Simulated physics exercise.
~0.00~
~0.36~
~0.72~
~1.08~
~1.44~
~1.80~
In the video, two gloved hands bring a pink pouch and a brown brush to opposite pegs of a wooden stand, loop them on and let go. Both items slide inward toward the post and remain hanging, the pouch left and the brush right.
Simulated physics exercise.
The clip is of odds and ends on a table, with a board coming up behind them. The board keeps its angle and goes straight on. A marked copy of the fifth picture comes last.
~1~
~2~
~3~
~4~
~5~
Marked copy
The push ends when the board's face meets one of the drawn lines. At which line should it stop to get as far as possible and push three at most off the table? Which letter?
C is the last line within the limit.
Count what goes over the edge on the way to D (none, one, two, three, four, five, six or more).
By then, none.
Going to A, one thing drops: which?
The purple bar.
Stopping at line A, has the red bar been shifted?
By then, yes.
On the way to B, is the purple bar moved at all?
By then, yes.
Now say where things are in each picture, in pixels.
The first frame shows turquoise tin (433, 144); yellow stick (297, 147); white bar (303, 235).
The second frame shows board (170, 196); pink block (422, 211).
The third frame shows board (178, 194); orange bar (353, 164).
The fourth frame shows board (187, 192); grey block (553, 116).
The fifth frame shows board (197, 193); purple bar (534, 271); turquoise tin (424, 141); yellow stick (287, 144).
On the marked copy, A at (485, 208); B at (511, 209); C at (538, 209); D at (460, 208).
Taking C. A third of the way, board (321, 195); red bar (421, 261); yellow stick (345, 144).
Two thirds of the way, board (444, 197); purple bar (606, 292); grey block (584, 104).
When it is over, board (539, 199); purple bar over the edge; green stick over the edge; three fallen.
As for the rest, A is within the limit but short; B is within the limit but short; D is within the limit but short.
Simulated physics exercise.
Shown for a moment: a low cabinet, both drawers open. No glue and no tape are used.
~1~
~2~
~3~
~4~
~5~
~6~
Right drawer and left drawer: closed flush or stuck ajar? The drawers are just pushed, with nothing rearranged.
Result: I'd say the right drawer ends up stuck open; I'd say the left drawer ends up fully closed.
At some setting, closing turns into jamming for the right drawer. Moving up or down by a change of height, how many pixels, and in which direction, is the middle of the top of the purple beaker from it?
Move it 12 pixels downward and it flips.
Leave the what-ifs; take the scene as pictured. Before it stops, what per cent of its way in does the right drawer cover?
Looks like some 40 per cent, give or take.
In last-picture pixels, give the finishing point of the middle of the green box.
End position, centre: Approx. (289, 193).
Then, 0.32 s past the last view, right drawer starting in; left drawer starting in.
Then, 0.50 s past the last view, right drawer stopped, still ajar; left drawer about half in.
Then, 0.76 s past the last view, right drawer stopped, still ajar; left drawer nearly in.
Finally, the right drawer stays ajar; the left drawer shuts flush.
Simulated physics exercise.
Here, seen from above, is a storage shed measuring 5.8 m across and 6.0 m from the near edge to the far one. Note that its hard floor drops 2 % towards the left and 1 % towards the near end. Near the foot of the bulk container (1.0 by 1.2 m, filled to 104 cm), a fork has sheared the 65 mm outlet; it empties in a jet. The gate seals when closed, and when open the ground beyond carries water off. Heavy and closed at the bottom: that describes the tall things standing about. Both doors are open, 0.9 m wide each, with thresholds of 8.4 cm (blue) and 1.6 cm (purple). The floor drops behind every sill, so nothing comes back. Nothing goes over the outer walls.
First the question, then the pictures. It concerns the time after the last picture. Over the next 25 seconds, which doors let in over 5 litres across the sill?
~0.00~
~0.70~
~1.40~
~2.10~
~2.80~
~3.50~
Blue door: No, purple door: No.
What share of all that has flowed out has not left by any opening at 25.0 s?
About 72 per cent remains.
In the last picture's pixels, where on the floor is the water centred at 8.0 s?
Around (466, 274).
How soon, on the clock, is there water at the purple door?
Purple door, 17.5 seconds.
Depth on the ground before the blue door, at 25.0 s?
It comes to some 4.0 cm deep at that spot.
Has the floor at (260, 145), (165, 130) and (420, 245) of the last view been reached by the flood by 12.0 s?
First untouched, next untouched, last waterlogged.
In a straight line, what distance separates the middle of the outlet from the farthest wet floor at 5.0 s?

——

**PROBLEM DESCRIPTION**
Track down every line with the word "straight" and copy it.

**TASK ANSWER**
The clip is of odds and ends on a table, with a board coming up behind them. The board keeps its angle and goes straight on. A marked copy of the fifth picture comes last.
In a straight line, what distance separates the middle of the outlet from the farthest wet floor at 5.0 s?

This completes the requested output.